## What the task asks
Restate the listing that follows word for word, without its pictures.

***

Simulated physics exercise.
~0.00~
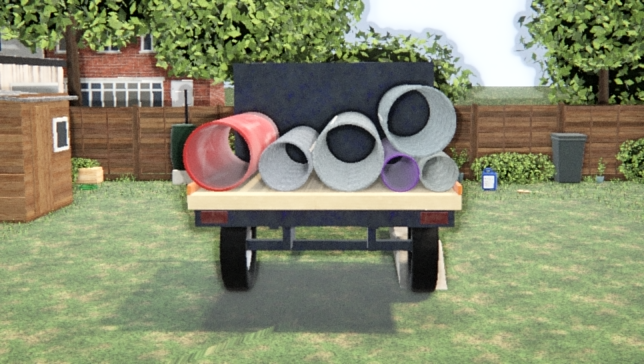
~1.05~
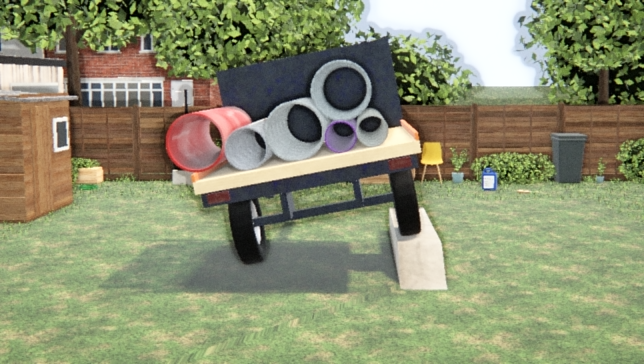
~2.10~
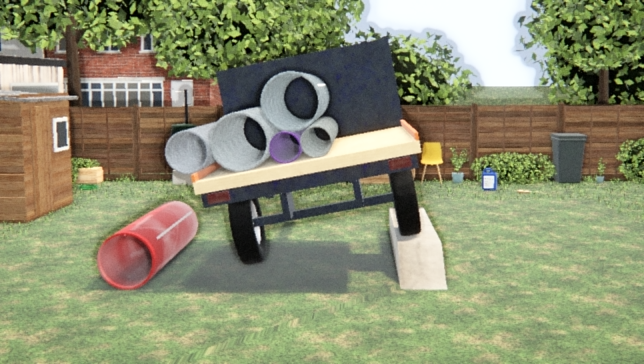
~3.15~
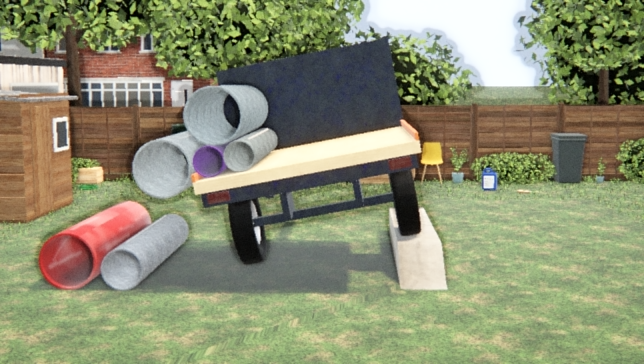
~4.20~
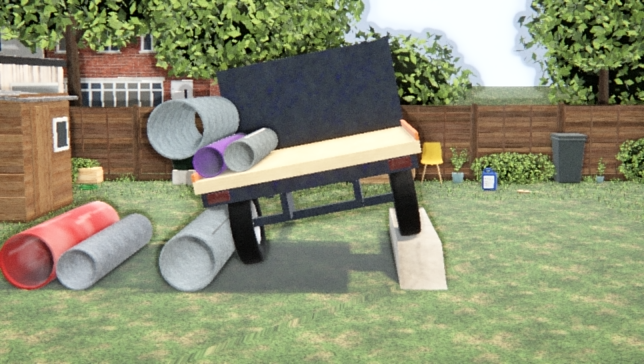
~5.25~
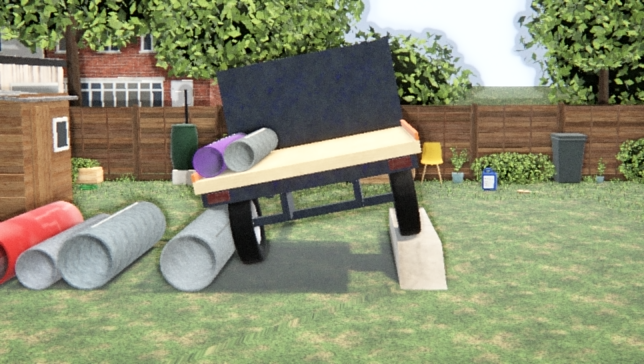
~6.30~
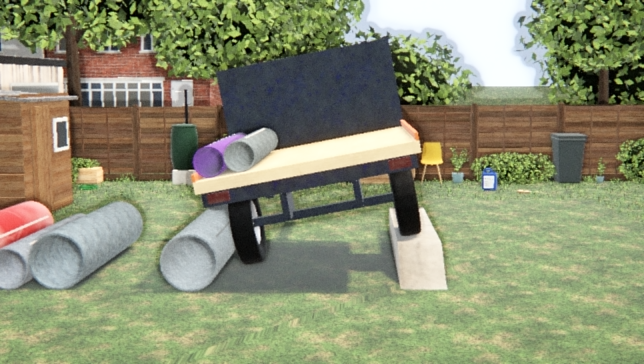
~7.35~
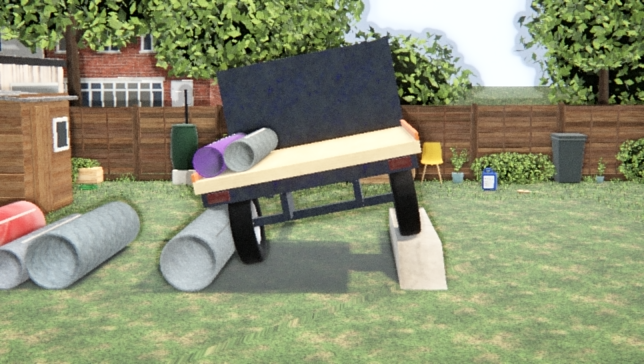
The footage shows a flat trailer loaded with pipes tilting as its right wheel climbs a concrete ramp, sending the red pipe and then three grey ones off the left side onto the grass, while the purple pipe and a small grey one stay on the deck.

***

## Task output
Simulated physics exercise.
~0.00~
~1.05~
~2.10~
~3.15~
~4.20~
~5.25~
~6.30~
~7.35~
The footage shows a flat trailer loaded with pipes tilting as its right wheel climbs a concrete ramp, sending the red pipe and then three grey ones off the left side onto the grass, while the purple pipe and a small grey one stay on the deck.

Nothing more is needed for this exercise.